_To be done_
Pull out every line below containing the word "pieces".
=======
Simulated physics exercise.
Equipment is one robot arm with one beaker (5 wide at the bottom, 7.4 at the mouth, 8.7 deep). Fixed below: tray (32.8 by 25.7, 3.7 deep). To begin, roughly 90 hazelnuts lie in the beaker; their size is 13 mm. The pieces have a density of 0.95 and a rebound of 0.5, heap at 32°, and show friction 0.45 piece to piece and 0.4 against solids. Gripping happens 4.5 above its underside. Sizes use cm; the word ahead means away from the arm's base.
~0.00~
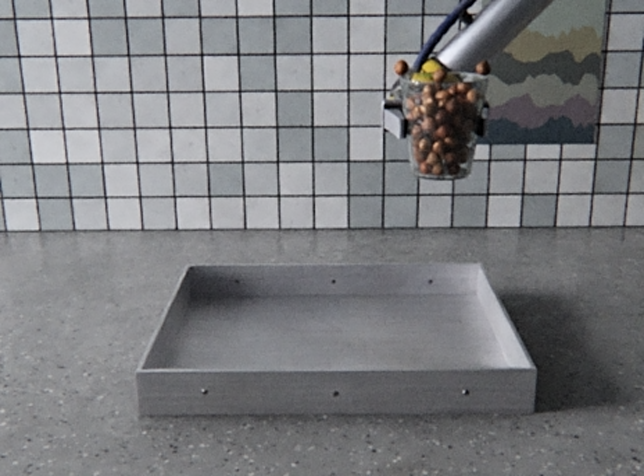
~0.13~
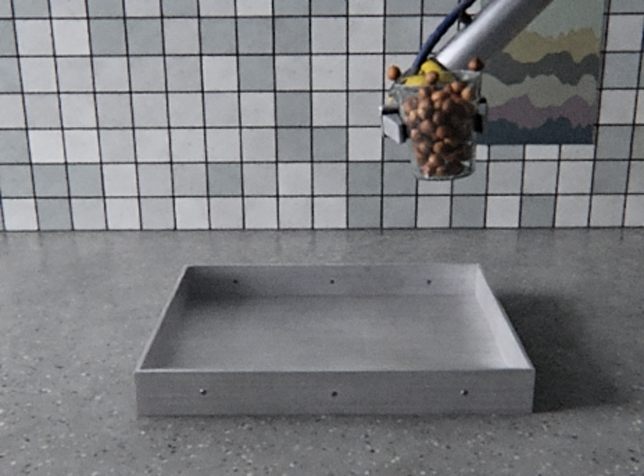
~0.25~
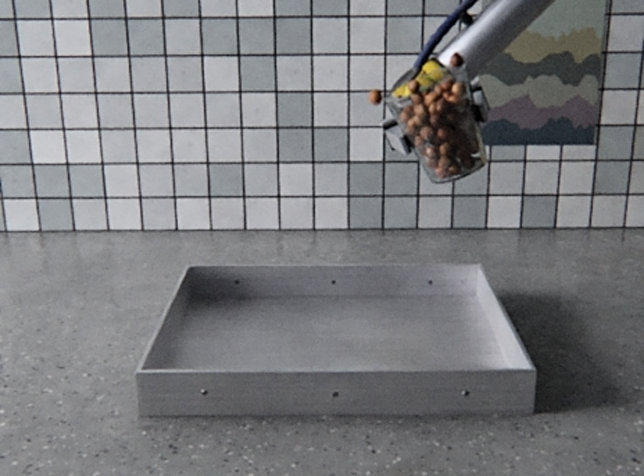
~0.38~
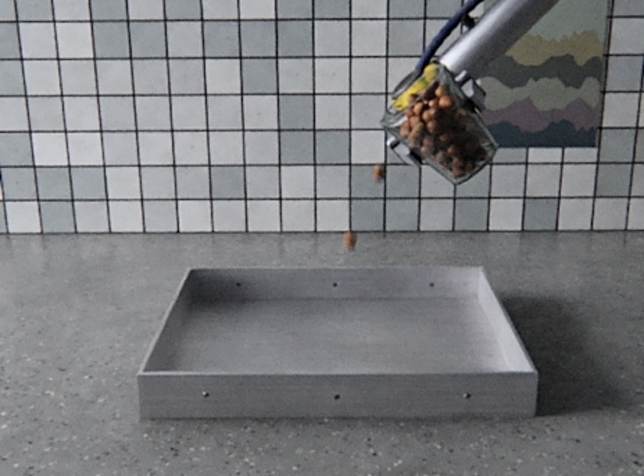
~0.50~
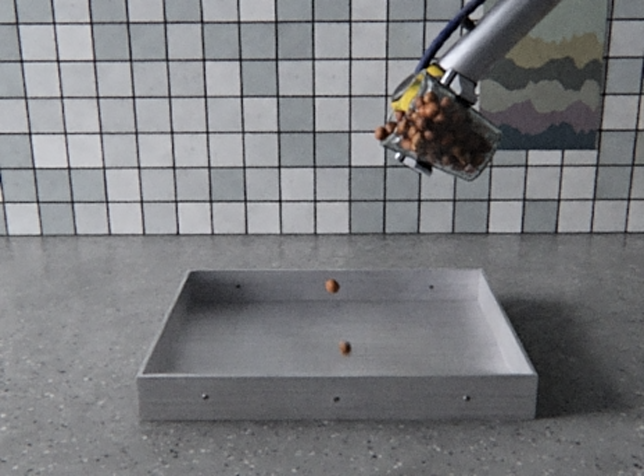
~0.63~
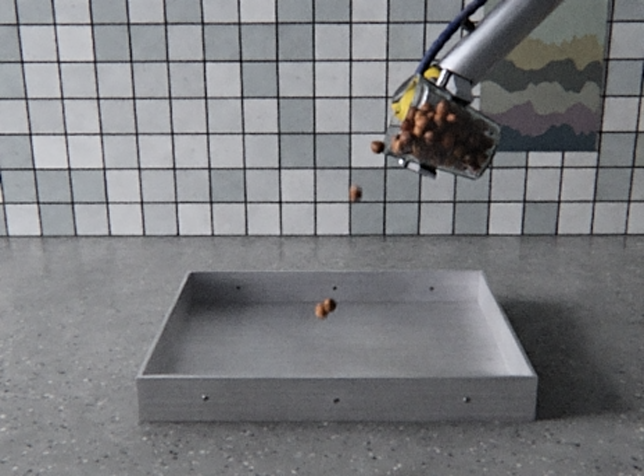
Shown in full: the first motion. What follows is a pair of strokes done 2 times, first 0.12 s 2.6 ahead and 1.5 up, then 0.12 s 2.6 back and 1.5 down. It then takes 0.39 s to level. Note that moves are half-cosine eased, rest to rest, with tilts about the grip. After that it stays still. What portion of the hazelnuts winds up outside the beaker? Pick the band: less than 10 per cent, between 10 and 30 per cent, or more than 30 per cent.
The share is more than 30 per cent.
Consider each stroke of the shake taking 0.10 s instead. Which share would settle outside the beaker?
Roughly 55 percent then.
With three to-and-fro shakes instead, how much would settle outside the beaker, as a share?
It would then be around 50 per cent.
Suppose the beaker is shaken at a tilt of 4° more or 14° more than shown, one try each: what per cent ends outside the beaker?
I'd say close to 50 and 70 per cent, in that order.
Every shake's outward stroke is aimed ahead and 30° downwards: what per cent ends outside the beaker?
About 20 per cent.
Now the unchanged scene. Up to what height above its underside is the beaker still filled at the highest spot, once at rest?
It reaches close to 6.5 cm in the end.
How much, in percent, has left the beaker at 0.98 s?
25 %.
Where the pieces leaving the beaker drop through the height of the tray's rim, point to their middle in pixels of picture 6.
=======
_Task output_
Equipment is one robot arm with one beaker (5 wide at the bottom, 7.4 at the mouth, 8.7 deep). Fixed below: tray (32.8 by 25.7, 3.7 deep). To begin, roughly 90 hazelnuts lie in the beaker; their size is 13 mm. The pieces have a density of 0.95 and a rebound of 0.5, heap at 32°, and show friction 0.45 piece to piece and 0.4 against solids. Gripping happens 4.5 above its underside. Sizes use cm; the word ahead means away from the arm's base.
Where the pieces leaving the beaker drop through the height of the tray's rim, point to their middle in pixels of picture 6.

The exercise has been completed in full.